> PROBLEM DETAILS: Print out each record below, unaltered and complete, without its images.

─── DATASET ENTRIES

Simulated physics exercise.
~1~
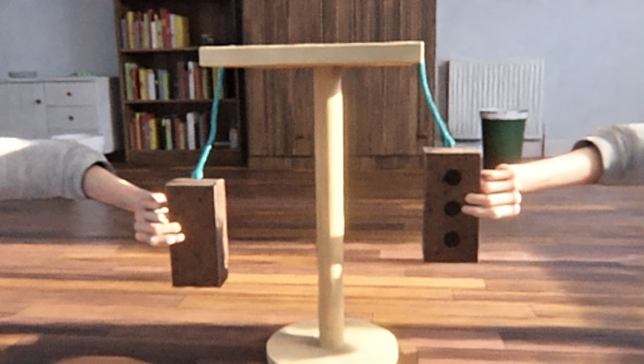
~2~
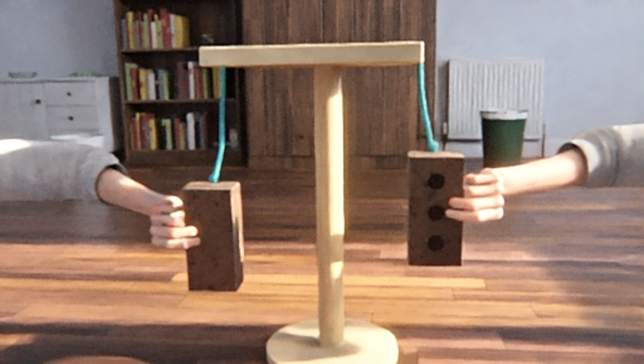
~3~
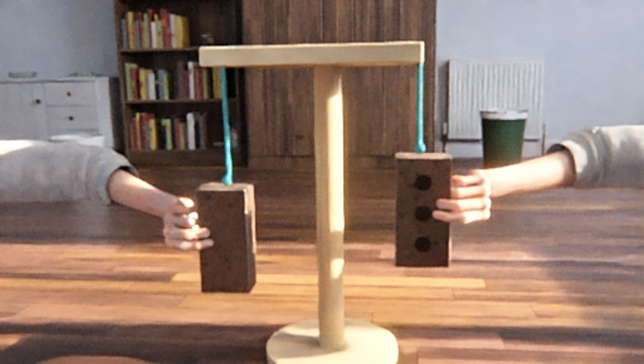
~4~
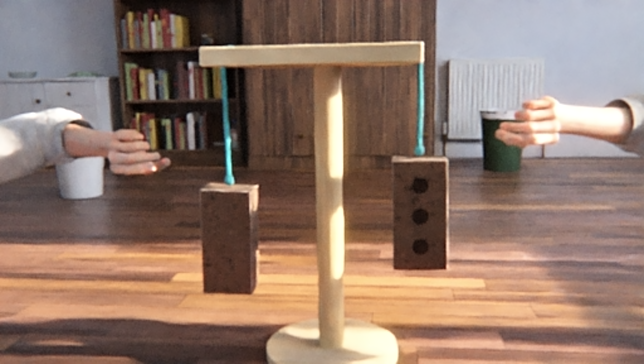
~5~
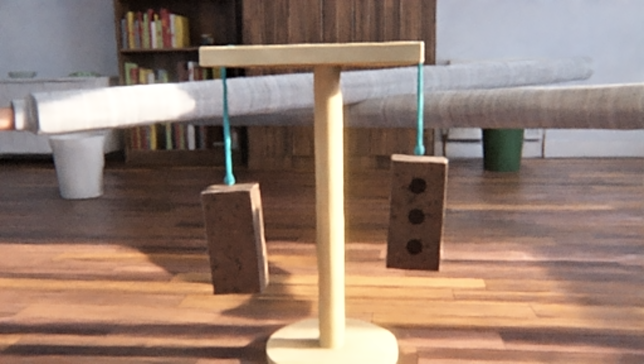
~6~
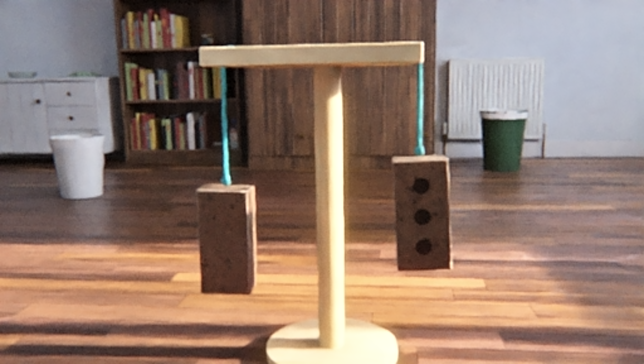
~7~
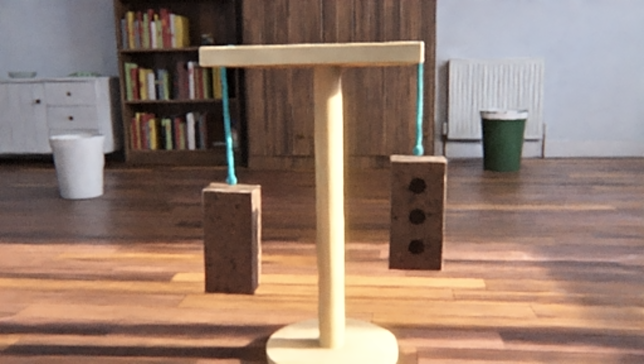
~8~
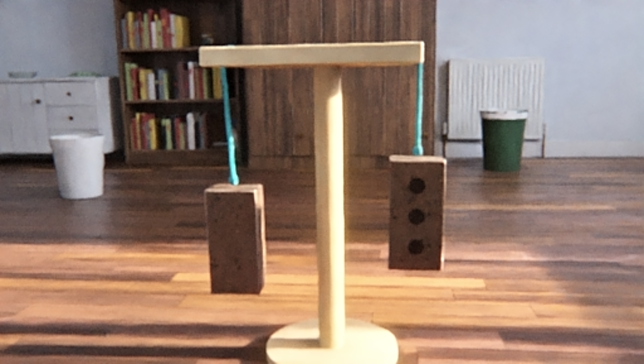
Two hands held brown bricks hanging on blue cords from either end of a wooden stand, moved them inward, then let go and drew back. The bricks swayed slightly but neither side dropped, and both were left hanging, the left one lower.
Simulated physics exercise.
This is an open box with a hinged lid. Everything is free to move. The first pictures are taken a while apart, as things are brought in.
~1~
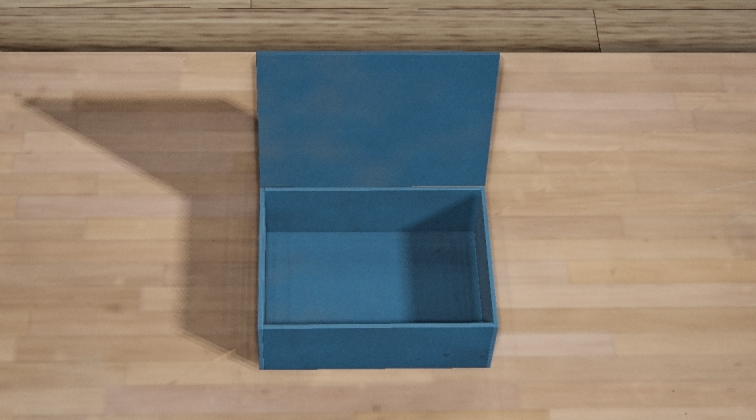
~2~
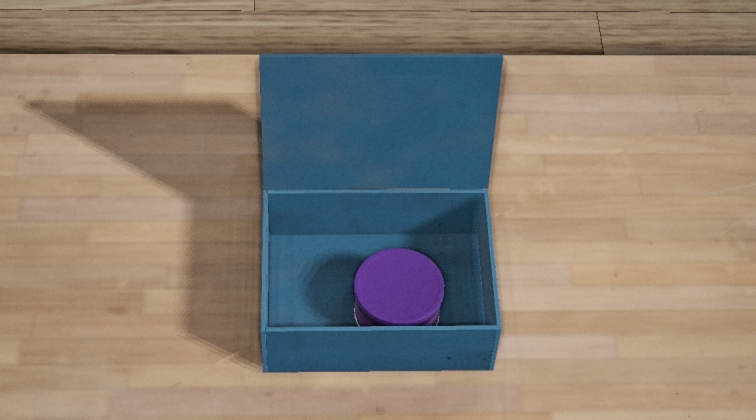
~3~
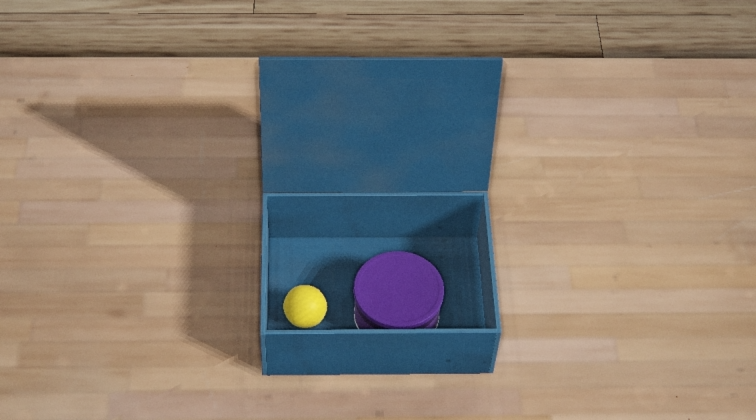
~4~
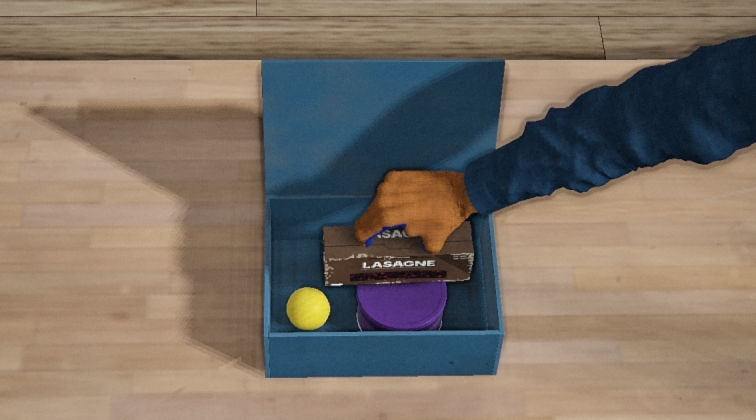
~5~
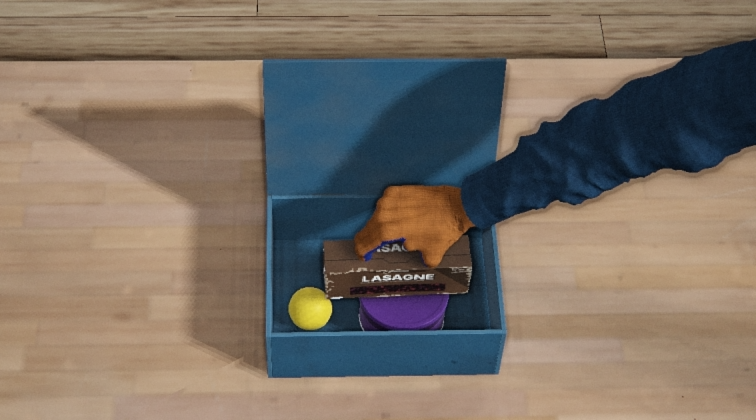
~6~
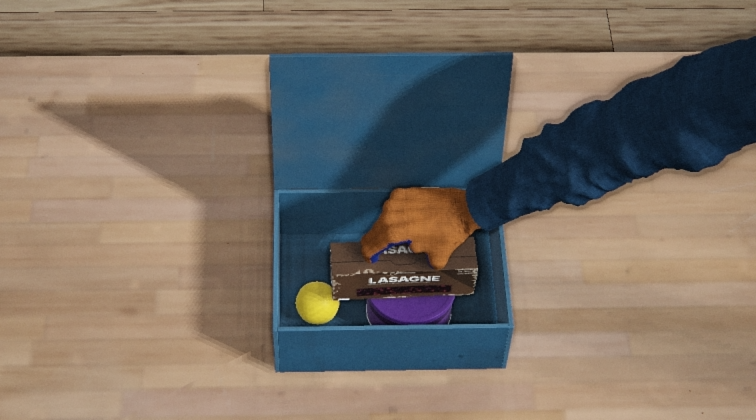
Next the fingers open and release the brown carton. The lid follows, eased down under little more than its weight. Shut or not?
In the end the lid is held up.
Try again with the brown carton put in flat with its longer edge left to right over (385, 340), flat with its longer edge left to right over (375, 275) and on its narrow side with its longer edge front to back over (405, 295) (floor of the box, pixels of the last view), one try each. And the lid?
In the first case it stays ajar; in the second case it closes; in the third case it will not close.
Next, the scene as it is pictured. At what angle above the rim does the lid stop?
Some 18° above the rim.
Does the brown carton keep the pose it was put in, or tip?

──────

> FINISHED EXERCISE:
Simulated physics exercise.
~1~
~2~
~3~
~4~
~5~
~6~
~7~
~8~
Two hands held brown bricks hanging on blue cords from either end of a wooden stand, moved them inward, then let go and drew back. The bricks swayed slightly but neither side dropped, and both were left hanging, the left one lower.
Simulated physics exercise.
This is an open box with a hinged lid. Everything is free to move. The first pictures are taken a while apart, as things are brought in.
~1~
~2~
~3~
~4~
~5~
~6~
Next the fingers open and release the brown carton. The lid follows, eased down under little more than its weight. Shut or not?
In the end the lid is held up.
Try again with the brown carton put in flat with its longer edge left to right over (385, 340), flat with its longer edge left to right over (375, 275) and on its narrow side with its longer edge front to back over (405, 295) (floor of the box, pixels of the last view), one try each. And the lid?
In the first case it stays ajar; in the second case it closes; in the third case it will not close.
Next, the scene as it is pictured. At what angle above the rim does the lid stop?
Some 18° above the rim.
Does the brown carton keep the pose it was put in, or tip?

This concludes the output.